_Task_. Write the data below out exactly as it stands. Do not include the pictures.

--- START ---

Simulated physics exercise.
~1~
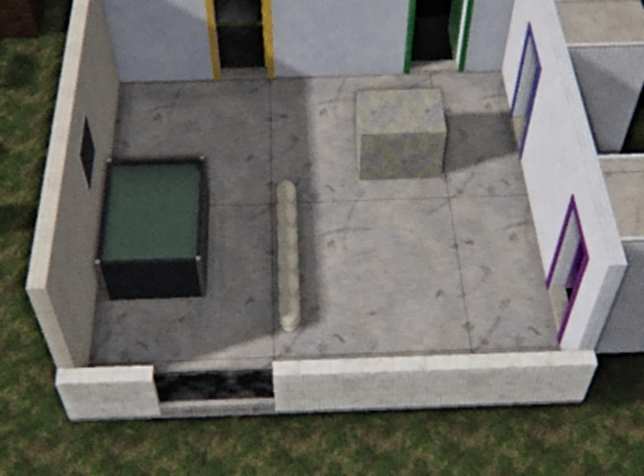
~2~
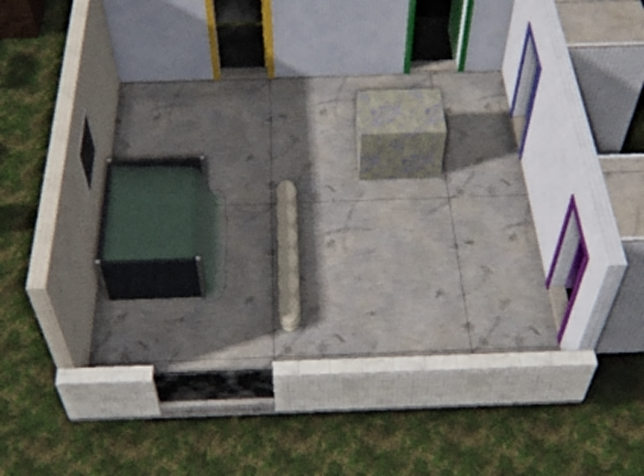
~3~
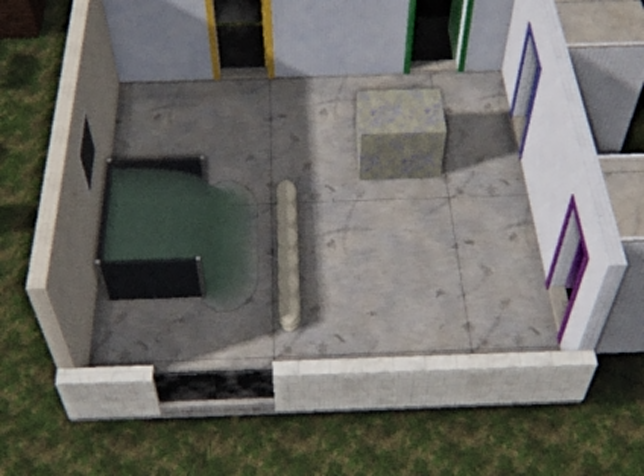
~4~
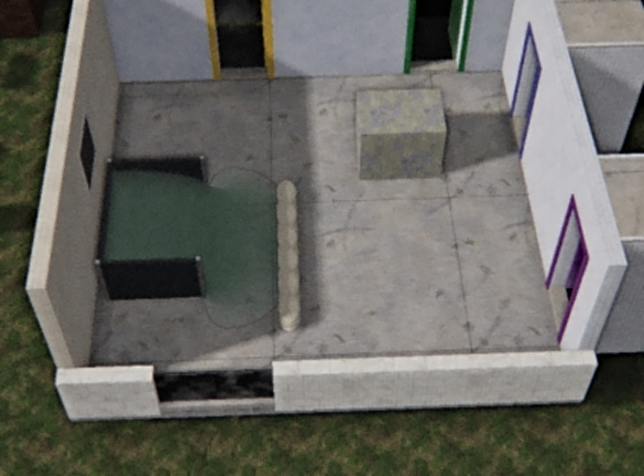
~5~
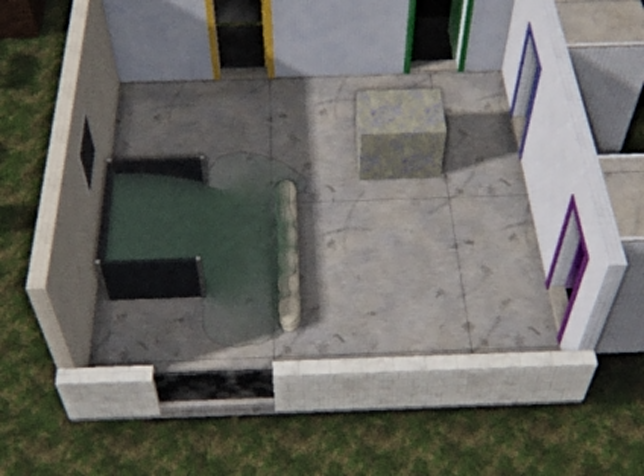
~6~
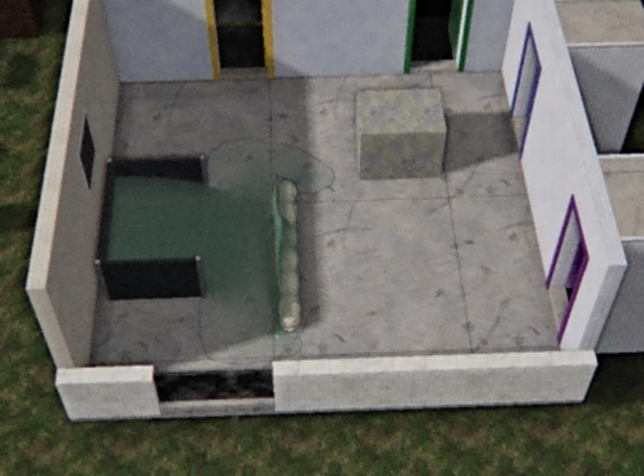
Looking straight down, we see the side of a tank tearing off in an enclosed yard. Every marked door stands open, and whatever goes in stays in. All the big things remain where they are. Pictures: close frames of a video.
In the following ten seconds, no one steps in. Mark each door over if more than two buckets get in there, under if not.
Purple door - under; blue door - under; green door - under; yellow door - over.
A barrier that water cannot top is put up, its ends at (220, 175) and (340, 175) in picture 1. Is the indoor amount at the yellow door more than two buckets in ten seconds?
In the end the yellow door falls below the limit.
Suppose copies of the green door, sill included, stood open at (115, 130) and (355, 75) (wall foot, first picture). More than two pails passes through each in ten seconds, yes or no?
Result: First undershoots, second overshoots.
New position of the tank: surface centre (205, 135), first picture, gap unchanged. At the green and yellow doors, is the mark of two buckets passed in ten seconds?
Checking both: Green door surpasses the limit, yellow door remains within limits.
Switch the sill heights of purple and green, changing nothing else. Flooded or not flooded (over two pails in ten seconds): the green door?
I'd say green doesn't reach the mark.
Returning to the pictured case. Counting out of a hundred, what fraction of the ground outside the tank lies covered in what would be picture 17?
Around 60 percent, give or take.
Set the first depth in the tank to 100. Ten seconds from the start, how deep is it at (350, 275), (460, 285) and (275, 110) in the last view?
Approx. values, in order: 8 %, 8 %, 4 %.
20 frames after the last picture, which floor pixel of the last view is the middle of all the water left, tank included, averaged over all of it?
At roughly (270, 242).
A moment on, water covers 30 % of the floor; the purple door not reached, the blue door not reached, the green door not reached, the yellow door not reached.
Next, water covers 60 % of the floor; the purple door not reached, the blue door not reached, the green door wet at the sill, nothing in, the yellow door under two buckets in.
Then, water covers 75 % of the floor; the purple door wet at the sill, nothing in, the blue door not reached, the green door wet at the sill, nothing in, the yellow door over two buckets in.
Later, water covers 90 % of the floor; the purple door under two buckets in, the blue door wet at the sill, nothing in, the green door wet at the sill, nothing in, the yellow door far over two buckets in.
In the end, water covers 95 % of the floor; the purple door under two buckets in, the blue door wet at the sill, nothing in, the green door wet at the sill, nothing in, the yellow door far over two buckets in.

--- END ---

_Answer to this exercise_.
Simulated physics exercise.
~1~
~2~
~3~
~4~
~5~
~6~
Looking straight down, we see the side of a tank tearing off in an enclosed yard. Every marked door stands open, and whatever goes in stays in. All the big things remain where they are. Pictures: close frames of a video.
In the following ten seconds, no one steps in. Mark each door over if more than two buckets get in there, under if not.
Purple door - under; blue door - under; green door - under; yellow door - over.
A barrier that water cannot top is put up, its ends at (220, 175) and (340, 175) in picture 1. Is the indoor amount at the yellow door more than two buckets in ten seconds?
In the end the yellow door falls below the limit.
Suppose copies of the green door, sill included, stood open at (115, 130) and (355, 75) (wall foot, first picture). More than two pails passes through each in ten seconds, yes or no?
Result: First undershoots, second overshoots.
New position of the tank: surface centre (205, 135), first picture, gap unchanged. At the green and yellow doors, is the mark of two buckets passed in ten seconds?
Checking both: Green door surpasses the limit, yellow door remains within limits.
Switch the sill heights of purple and green, changing nothing else. Flooded or not flooded (over two pails in ten seconds): the green door?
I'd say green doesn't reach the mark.
Returning to the pictured case. Counting out of a hundred, what fraction of the ground outside the tank lies covered in what would be picture 17?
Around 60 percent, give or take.
Set the first depth in the tank to 100. Ten seconds from the start, how deep is it at (350, 275), (460, 285) and (275, 110) in the last view?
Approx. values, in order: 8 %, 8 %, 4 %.
20 frames after the last picture, which floor pixel of the last view is the middle of all the water left, tank included, averaged over all of it?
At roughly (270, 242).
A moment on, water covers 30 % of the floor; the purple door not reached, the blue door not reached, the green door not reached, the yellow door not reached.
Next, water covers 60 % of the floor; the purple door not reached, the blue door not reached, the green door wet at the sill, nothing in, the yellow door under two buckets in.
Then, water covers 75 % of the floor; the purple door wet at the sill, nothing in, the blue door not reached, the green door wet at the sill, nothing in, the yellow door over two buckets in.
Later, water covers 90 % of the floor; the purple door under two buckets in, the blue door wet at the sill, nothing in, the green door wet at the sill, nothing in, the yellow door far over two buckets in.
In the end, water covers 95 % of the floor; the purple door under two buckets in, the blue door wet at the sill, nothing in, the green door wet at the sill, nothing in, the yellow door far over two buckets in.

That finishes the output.